THE TASK:
Transcribe every entry word for word, but skip the images.
*** MATERIAL PROVIDED
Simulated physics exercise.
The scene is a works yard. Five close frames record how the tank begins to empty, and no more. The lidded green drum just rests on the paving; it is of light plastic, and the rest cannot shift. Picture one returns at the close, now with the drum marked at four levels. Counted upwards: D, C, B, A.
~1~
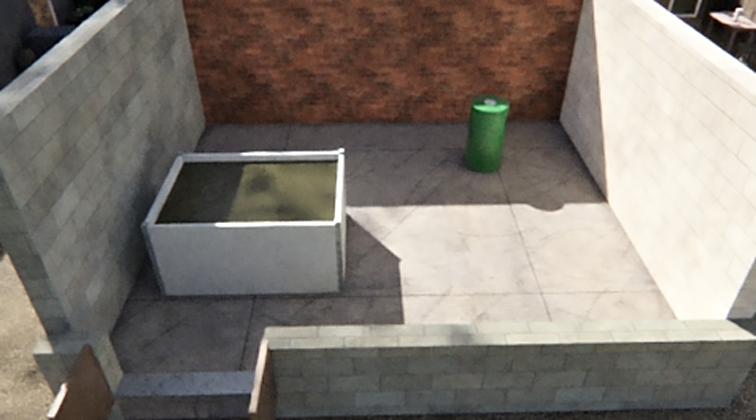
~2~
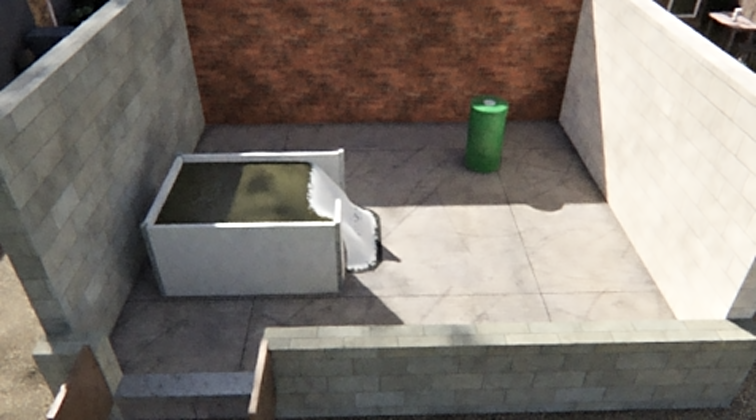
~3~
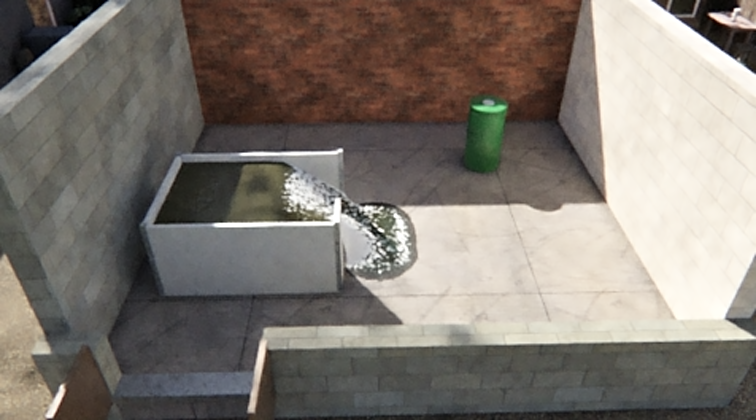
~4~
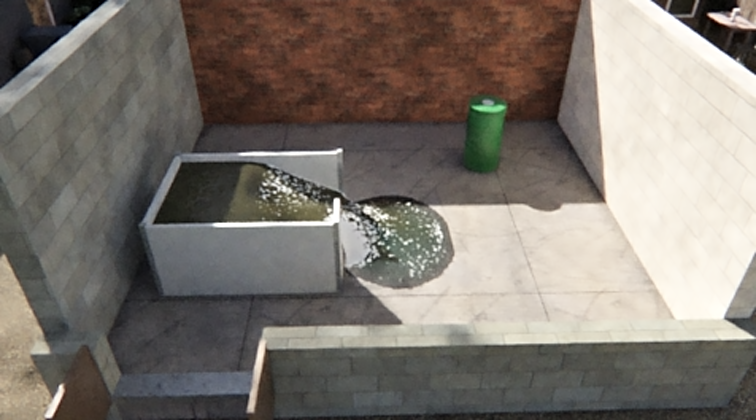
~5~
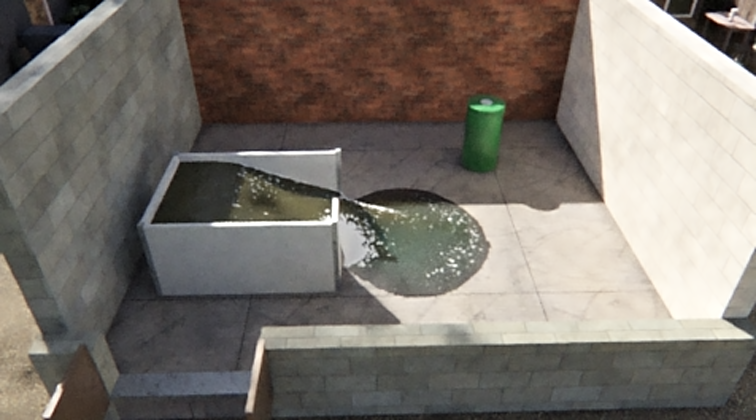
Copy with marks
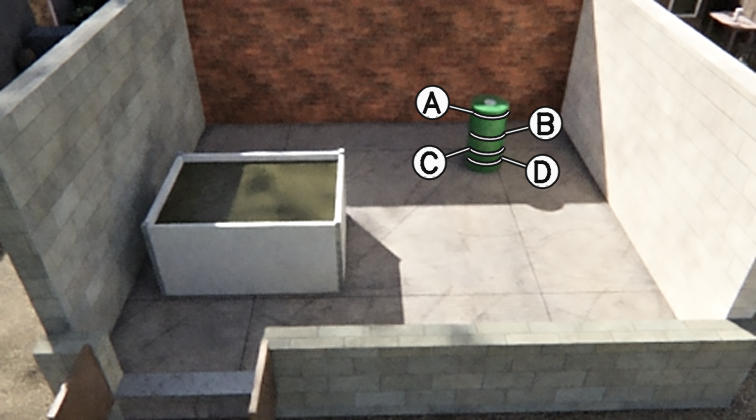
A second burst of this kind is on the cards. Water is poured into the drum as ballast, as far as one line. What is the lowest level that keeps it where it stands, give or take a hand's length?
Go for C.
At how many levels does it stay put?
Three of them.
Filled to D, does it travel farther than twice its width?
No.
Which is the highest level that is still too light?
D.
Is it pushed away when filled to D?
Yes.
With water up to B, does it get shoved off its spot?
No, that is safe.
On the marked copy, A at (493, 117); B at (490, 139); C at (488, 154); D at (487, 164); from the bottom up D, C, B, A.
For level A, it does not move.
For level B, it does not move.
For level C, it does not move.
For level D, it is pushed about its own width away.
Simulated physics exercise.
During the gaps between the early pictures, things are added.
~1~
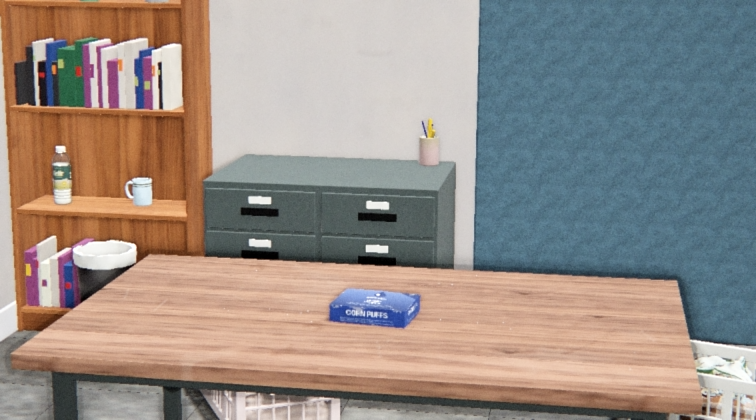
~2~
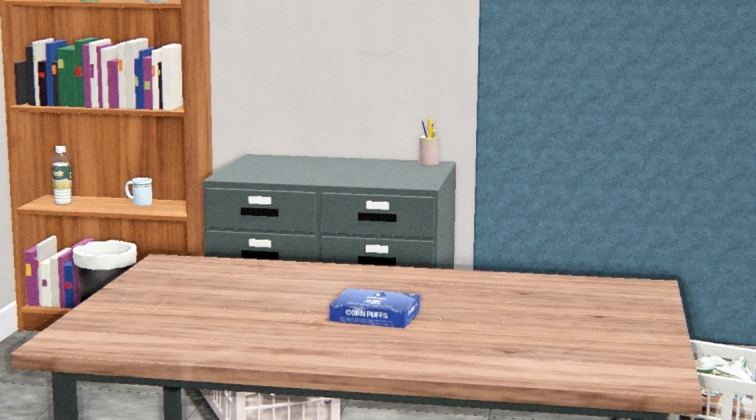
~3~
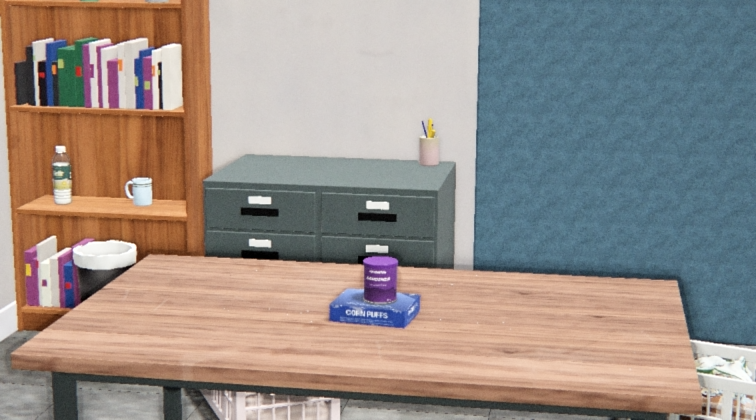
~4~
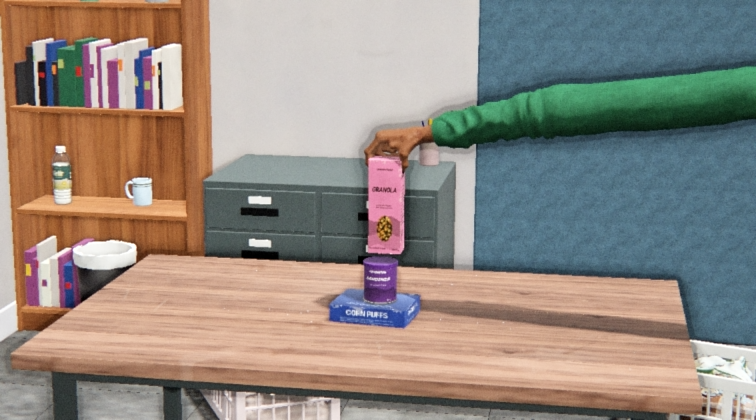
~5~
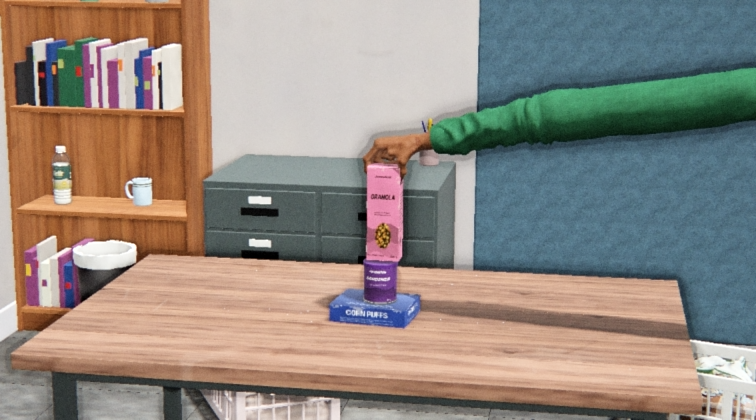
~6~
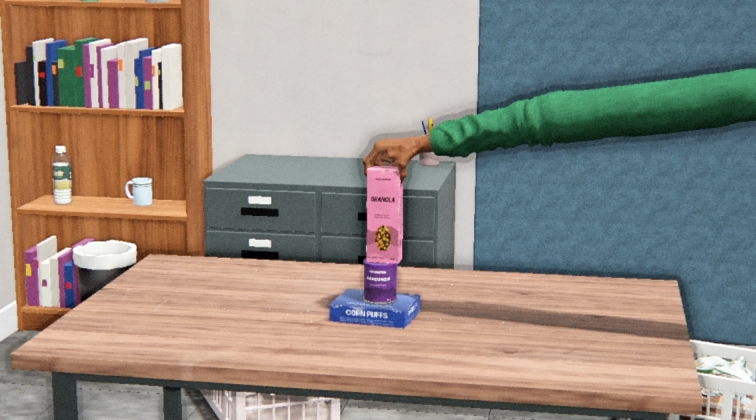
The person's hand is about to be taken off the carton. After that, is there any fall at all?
******
COMPLETE RESPONSE:
Simulated physics exercise.
The scene is a works yard. Five close frames record how the tank begins to empty, and no more. The lidded green drum just rests on the paving; it is of light plastic, and the rest cannot shift. Picture one returns at the close, now with the drum marked at four levels. Counted upwards: D, C, B, A.
~1~
~2~
~3~
~4~
~5~
Copy with marks
A second burst of this kind is on the cards. Water is poured into the drum as ballast, as far as one line. What is the lowest level that keeps it where it stands, give or take a hand's length?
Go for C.
At how many levels does it stay put?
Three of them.
Filled to D, does it travel farther than twice its width?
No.
Which is the highest level that is still too light?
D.
Is it pushed away when filled to D?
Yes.
With water up to B, does it get shoved off its spot?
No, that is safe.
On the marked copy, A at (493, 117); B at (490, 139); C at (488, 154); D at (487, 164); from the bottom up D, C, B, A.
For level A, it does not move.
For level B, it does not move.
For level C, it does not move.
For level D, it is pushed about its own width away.
Simulated physics exercise.
During the gaps between the early pictures, things are added.
~1~
~2~
~3~
~4~
~5~
~6~
The person's hand is about to be taken off the carton. After that, is there any fall at all?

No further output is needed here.